**What the task requires**
Word for word, transcribe the lines below and drop the pictures.

**Source data**
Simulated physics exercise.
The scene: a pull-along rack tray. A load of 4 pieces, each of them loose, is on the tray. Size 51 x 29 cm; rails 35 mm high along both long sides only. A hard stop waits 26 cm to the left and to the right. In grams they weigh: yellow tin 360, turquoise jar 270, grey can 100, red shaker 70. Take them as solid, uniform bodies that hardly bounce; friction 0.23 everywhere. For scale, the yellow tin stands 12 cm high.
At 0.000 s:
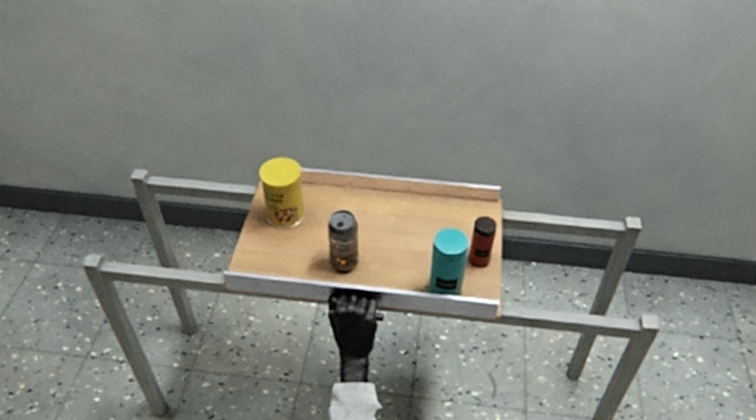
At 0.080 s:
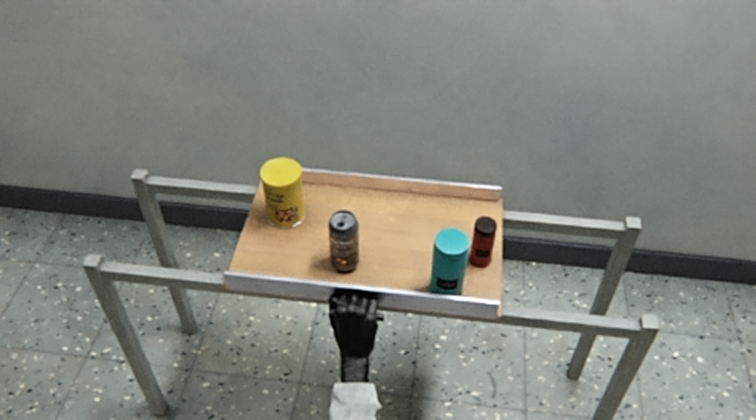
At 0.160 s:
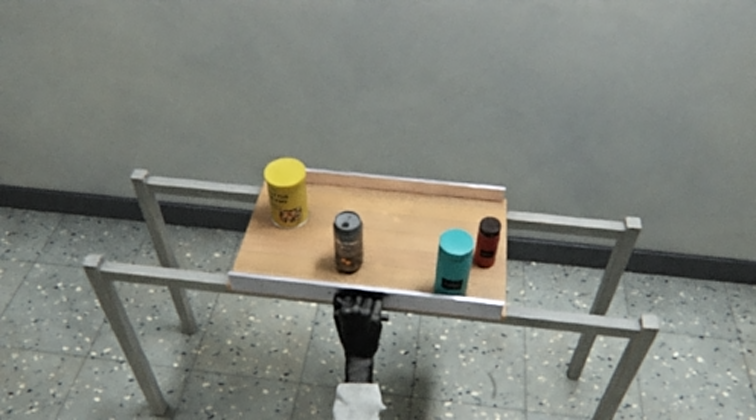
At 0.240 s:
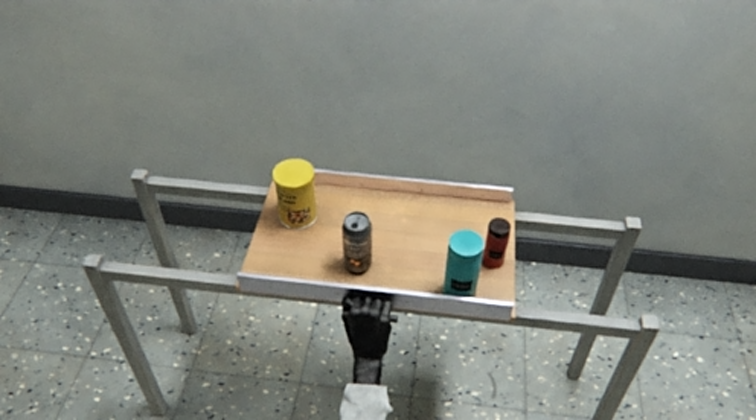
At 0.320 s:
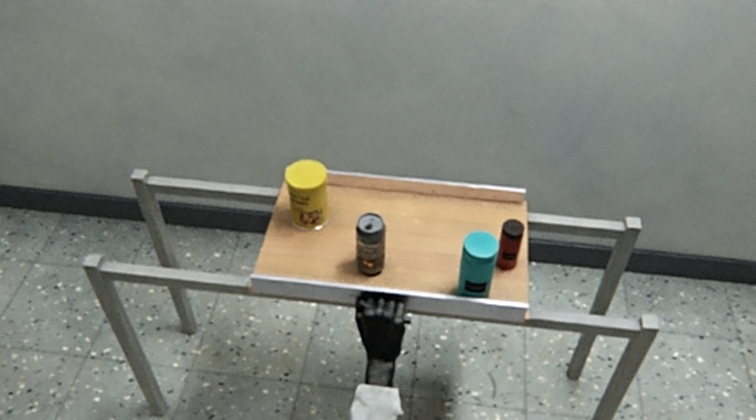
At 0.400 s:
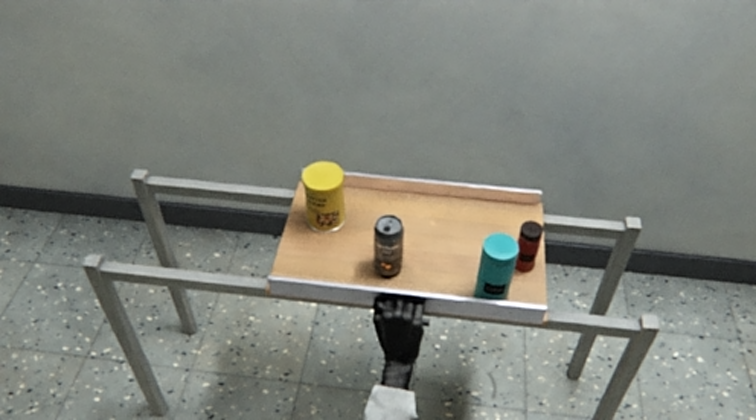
A black robotic-looking hand with a pale cuff grips the near edge of a wooden tray on two metal rails, seen from above against a plain grey wall and speckled floor. On the tray stand a yellow tin at left, a grey can near the middle, and a turquoise jar and smaller red shaker at right. The hand and tray start still, then slide gradually right, the four pieces riding along upright.
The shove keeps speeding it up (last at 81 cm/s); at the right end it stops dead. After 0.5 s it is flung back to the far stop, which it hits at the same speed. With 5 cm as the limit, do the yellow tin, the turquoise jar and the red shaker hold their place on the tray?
The yellow tin keeps its place, the turquoise jar ends elsewhere, the red shaker ends elsewhere.
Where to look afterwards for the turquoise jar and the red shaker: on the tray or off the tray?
The turquoise jar finishes off the tray; the red shaker finishes off the tray.
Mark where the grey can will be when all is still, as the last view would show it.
Around (210, 228).
After 1.10 s, tray 26 cm right; turquoise jar and red shaker now off the tray; yellow tin slid 13 cm near (479, 213); grey can slid 13 cm.
After 2.10 s, tray 1 cm left; yellow tin slid 13 cm near (343, 200); grey can slid 13 cm.
At rest (3.1 s), off the tray, turquoise jar and red shaker; the other 2 in place, give or take 5 cm. In the last view, yellow tin near (159, 181).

**Response to this exercise**
Simulated physics exercise.
The scene: a pull-along rack tray. A load of 4 pieces, each of them loose, is on the tray. Size 51 x 29 cm; rails 35 mm high along both long sides only. A hard stop waits 26 cm to the left and to the right. In grams they weigh: yellow tin 360, turquoise jar 270, grey can 100, red shaker 70. Take them as solid, uniform bodies that hardly bounce; friction 0.23 everywhere. For scale, the yellow tin stands 12 cm high.
At 0.000 s:
At 0.080 s:
At 0.160 s:
At 0.240 s:
At 0.320 s:
At 0.400 s:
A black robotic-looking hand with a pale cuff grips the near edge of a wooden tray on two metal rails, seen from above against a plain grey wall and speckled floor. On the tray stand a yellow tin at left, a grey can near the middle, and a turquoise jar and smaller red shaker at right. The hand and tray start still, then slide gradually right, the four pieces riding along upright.
The shove keeps speeding it up (last at 81 cm/s); at the right end it stops dead. After 0.5 s it is flung back to the far stop, which it hits at the same speed. With 5 cm as the limit, do the yellow tin, the turquoise jar and the red shaker hold their place on the tray?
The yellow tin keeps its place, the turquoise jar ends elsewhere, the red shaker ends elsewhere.
Where to look afterwards for the turquoise jar and the red shaker: on the tray or off the tray?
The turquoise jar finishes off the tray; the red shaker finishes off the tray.
Mark where the grey can will be when all is still, as the last view would show it.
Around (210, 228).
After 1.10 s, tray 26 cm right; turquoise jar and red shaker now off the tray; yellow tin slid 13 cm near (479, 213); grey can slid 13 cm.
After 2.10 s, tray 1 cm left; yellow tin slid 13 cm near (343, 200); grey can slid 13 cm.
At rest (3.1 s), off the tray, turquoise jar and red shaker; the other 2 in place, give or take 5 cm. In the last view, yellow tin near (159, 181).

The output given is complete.